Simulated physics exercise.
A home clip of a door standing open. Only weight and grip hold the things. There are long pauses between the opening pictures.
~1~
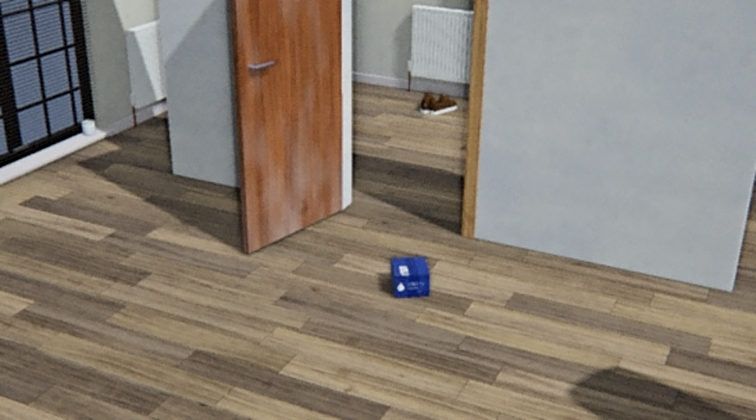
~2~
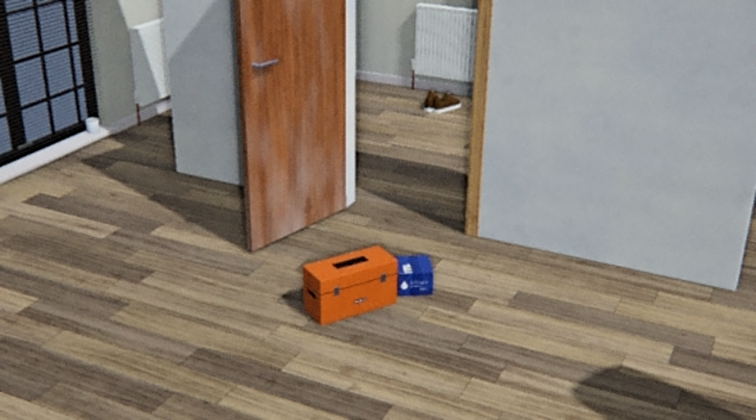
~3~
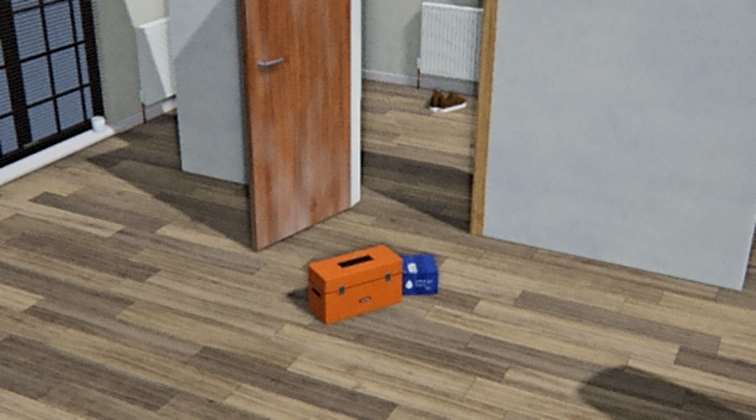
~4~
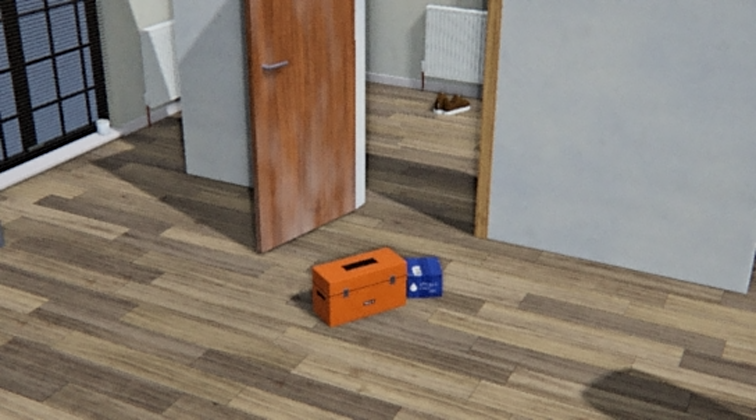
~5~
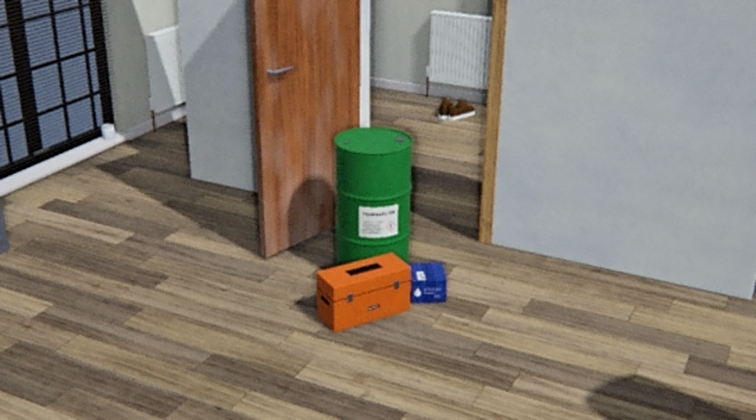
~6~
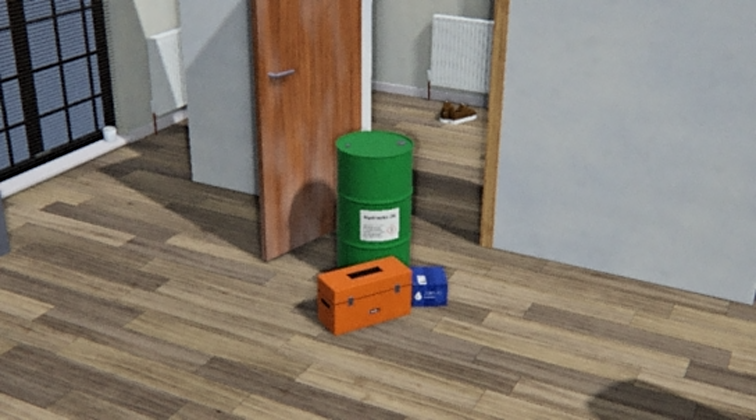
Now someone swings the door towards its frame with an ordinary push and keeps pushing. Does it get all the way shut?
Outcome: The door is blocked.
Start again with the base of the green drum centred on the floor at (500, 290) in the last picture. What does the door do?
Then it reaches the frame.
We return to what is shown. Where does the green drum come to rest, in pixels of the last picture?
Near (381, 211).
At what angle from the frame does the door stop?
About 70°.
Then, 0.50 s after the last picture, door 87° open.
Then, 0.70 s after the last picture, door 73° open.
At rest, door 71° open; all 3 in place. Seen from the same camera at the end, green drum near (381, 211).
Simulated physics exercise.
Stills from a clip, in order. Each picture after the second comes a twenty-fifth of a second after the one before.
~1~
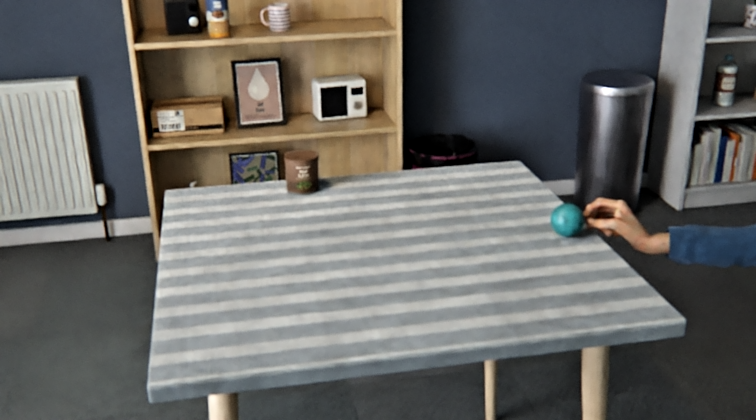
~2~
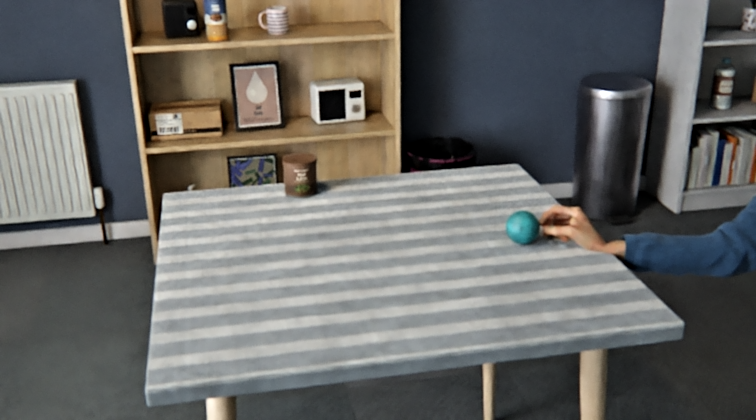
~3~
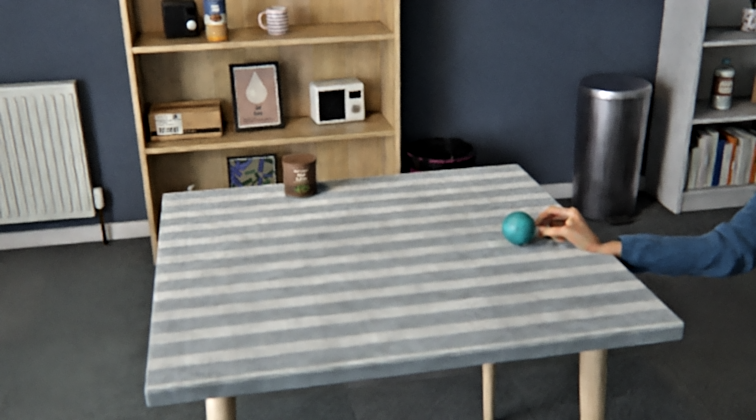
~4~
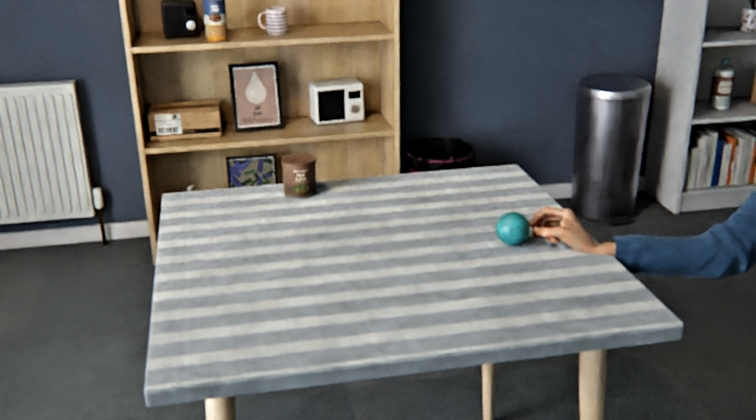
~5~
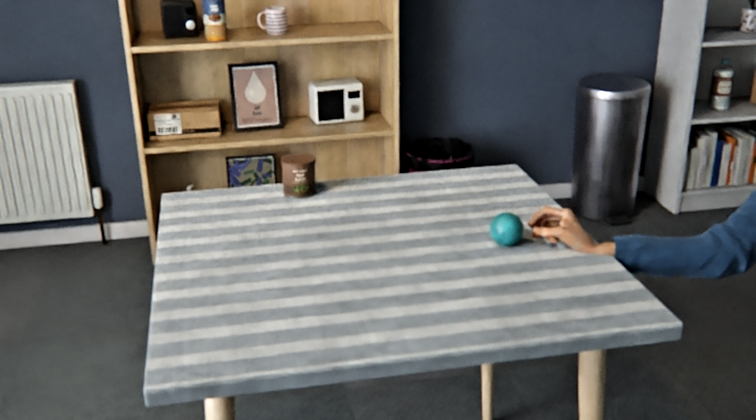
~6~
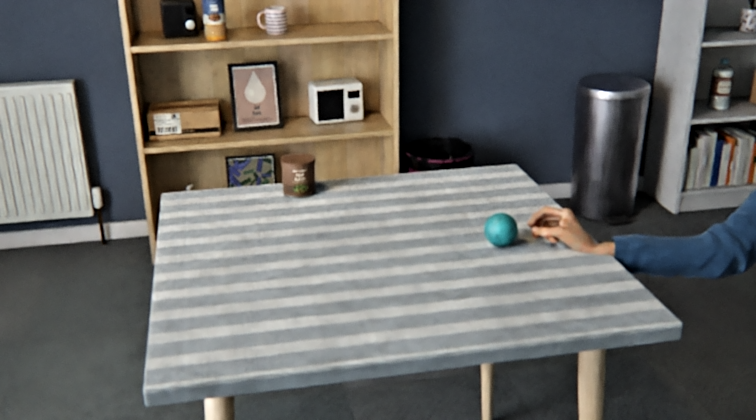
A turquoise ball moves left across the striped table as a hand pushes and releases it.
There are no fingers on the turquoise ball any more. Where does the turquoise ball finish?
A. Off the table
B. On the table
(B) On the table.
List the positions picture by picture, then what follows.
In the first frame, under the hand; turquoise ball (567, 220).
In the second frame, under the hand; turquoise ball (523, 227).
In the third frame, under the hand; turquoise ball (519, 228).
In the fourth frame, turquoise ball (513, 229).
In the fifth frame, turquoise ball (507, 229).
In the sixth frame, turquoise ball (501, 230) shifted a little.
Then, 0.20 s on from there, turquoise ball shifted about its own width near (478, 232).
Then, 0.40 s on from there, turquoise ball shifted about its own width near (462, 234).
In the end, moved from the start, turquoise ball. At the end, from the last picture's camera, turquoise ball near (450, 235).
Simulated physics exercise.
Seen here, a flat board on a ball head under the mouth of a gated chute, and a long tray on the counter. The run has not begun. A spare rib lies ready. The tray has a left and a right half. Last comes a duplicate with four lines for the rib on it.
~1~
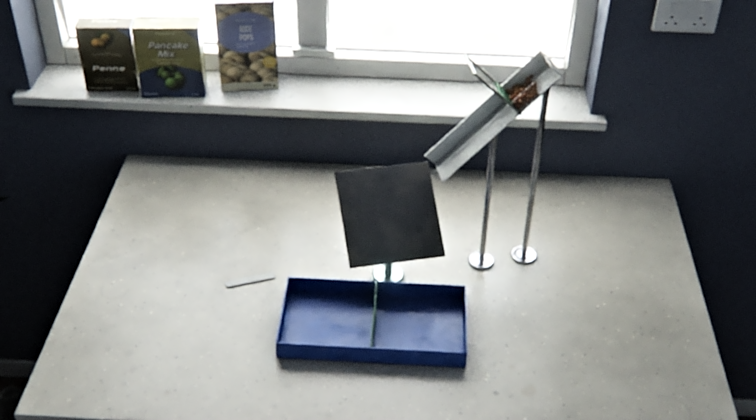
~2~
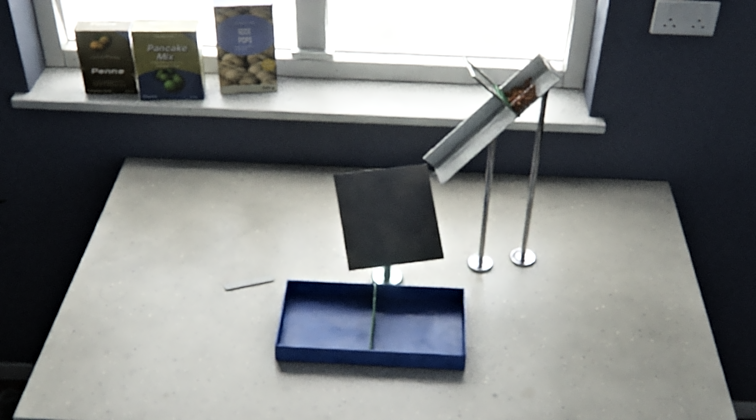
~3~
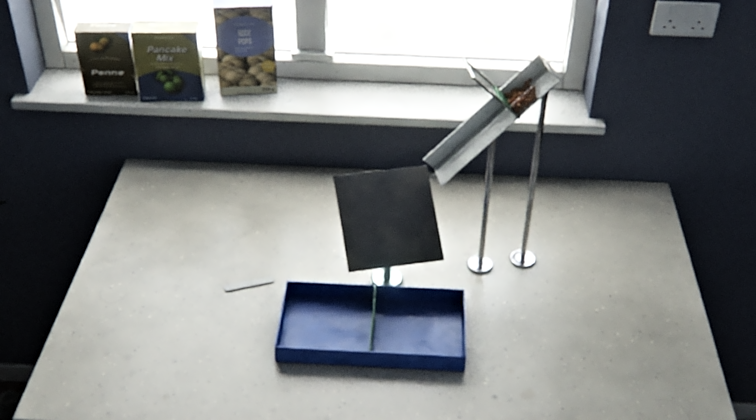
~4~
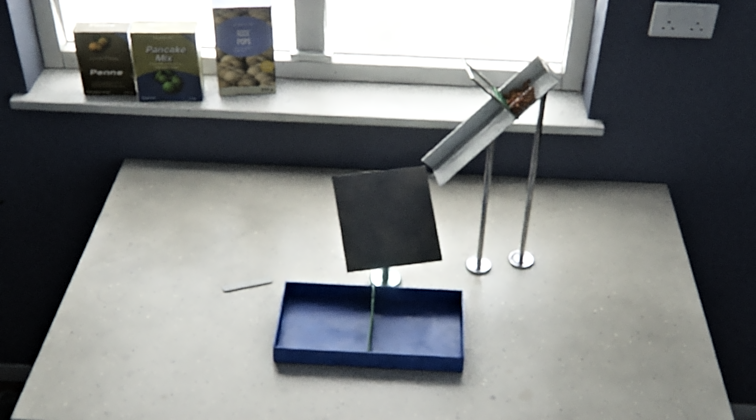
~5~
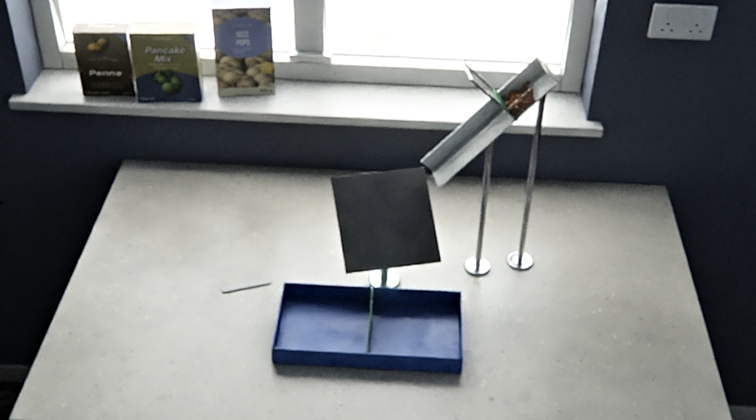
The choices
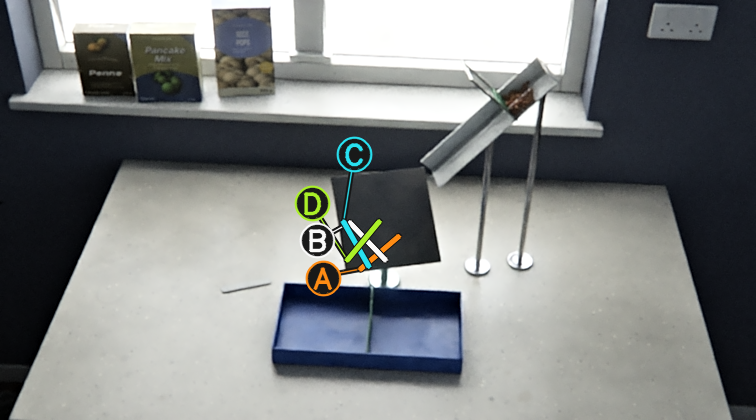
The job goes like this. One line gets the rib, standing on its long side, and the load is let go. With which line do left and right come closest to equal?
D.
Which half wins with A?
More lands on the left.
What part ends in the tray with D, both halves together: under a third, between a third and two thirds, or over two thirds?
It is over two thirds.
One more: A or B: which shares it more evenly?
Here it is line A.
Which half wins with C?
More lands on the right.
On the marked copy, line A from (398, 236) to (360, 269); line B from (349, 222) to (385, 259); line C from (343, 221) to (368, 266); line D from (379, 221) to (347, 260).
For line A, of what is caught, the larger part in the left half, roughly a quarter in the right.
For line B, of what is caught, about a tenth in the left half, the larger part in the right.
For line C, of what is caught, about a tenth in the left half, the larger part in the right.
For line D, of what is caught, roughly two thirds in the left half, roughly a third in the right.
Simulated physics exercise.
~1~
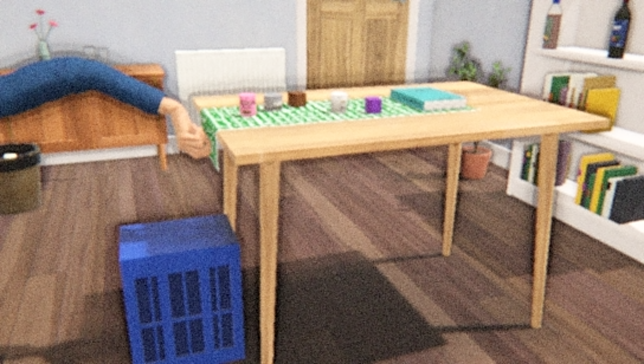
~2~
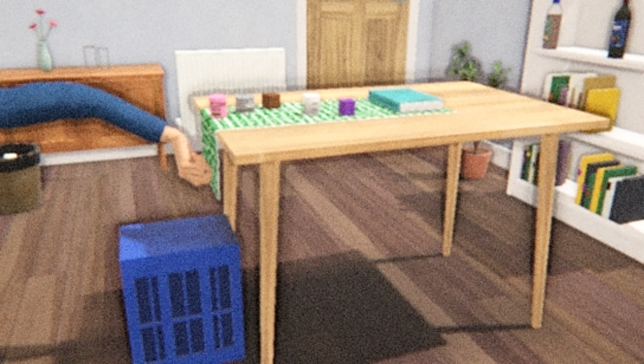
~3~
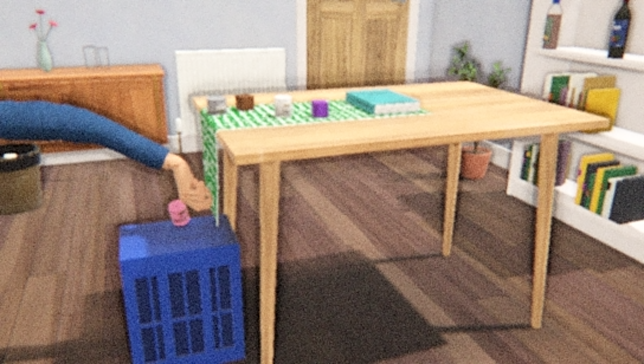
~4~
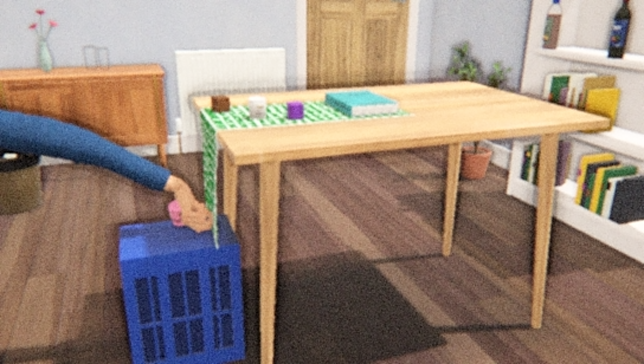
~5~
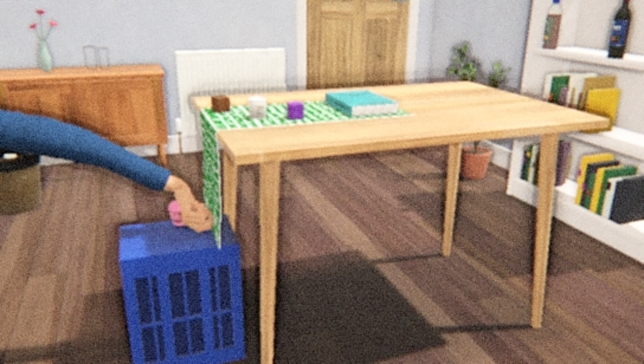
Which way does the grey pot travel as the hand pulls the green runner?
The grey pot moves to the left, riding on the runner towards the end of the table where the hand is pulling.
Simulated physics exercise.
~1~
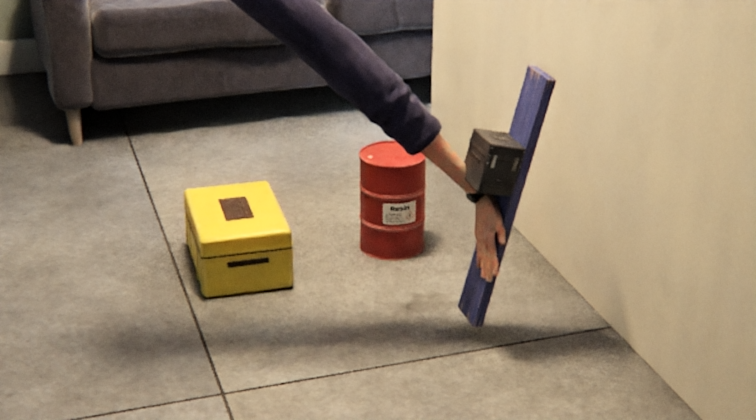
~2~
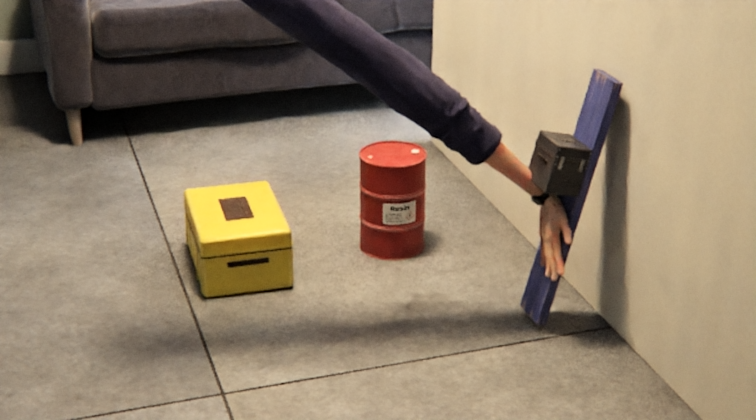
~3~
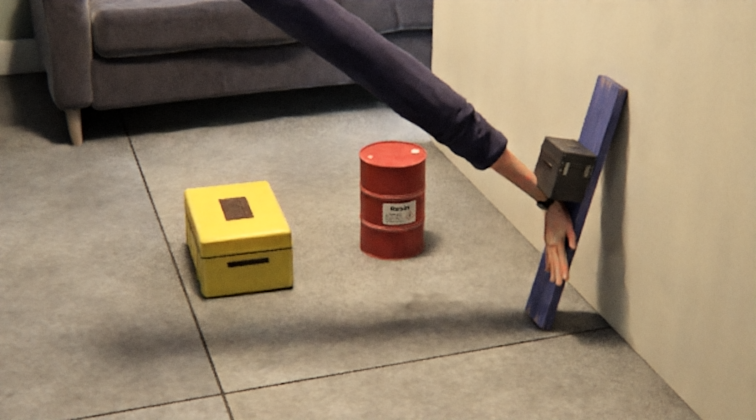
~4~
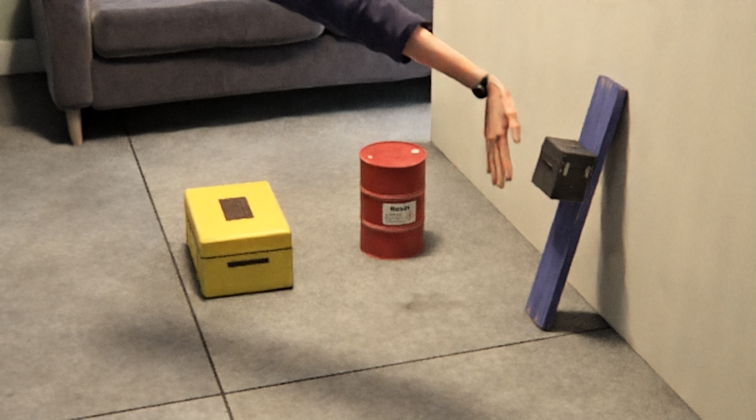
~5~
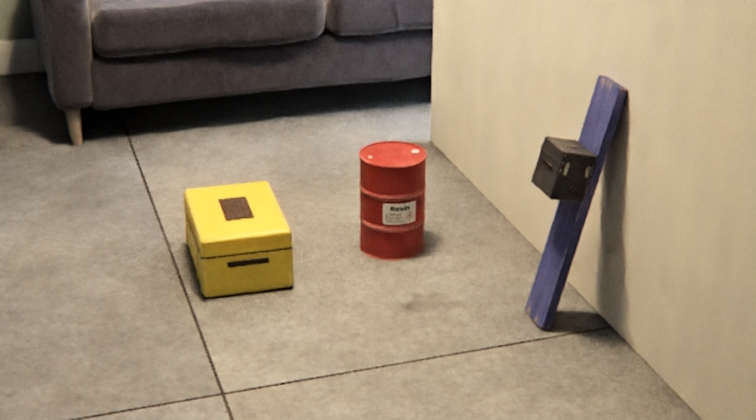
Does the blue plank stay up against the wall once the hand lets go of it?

※ ※ ※

Instructions for the task => Extract the text of all the records above verbatim, excluding pictures.

Response =>
Simulated physics exercise.
A home clip of a door standing open. Only weight and grip hold the things. There are long pauses between the opening pictures.
~1~
~2~
~3~
~4~
~5~
~6~
Now someone swings the door towards its frame with an ordinary push and keeps pushing. Does it get all the way shut?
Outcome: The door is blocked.
Start again with the base of the green drum centred on the floor at (500, 290) in the last picture. What does the door do?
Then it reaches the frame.
We return to what is shown. Where does the green drum come to rest, in pixels of the last picture?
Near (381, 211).
At what angle from the frame does the door stop?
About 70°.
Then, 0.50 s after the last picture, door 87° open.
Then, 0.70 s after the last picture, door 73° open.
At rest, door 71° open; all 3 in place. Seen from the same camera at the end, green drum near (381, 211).
Simulated physics exercise.
Stills from a clip, in order. Each picture after the second comes a twenty-fifth of a second after the one before.
~1~
~2~
~3~
~4~
~5~
~6~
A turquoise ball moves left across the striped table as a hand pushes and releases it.
There are no fingers on the turquoise ball any more. Where does the turquoise ball finish?
A. Off the table
B. On the table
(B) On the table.
List the positions picture by picture, then what follows.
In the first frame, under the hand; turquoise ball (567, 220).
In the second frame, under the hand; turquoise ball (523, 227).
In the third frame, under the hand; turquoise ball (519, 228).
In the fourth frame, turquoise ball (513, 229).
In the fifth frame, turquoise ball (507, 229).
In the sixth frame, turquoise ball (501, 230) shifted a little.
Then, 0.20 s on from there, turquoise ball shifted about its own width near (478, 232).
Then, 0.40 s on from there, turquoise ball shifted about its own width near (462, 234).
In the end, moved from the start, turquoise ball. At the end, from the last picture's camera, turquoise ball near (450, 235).
Simulated physics exercise.
Seen here, a flat board on a ball head under the mouth of a gated chute, and a long tray on the counter. The run has not begun. A spare rib lies ready. The tray has a left and a right half. Last comes a duplicate with four lines for the rib on it.
~1~
~2~
~3~
~4~
~5~
The choices
The job goes like this. One line gets the rib, standing on its long side, and the load is let go. With which line do left and right come closest to equal?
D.
Which half wins with A?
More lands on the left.
What part ends in the tray with D, both halves together: under a third, between a third and two thirds, or over two thirds?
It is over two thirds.
One more: A or B: which shares it more evenly?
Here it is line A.
Which half wins with C?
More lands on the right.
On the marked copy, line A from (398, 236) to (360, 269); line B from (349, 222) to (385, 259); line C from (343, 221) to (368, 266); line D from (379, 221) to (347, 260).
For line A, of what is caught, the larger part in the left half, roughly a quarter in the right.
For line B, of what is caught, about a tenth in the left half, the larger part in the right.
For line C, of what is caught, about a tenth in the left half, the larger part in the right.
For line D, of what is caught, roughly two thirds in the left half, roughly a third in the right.
Simulated physics exercise.
~1~
~2~
~3~
~4~
~5~
Which way does the grey pot travel as the hand pulls the green runner?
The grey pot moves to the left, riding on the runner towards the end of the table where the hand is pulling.
Simulated physics exercise.
~1~
~2~
~3~
~4~
~5~
Does the blue plank stay up against the wall once the hand lets go of it?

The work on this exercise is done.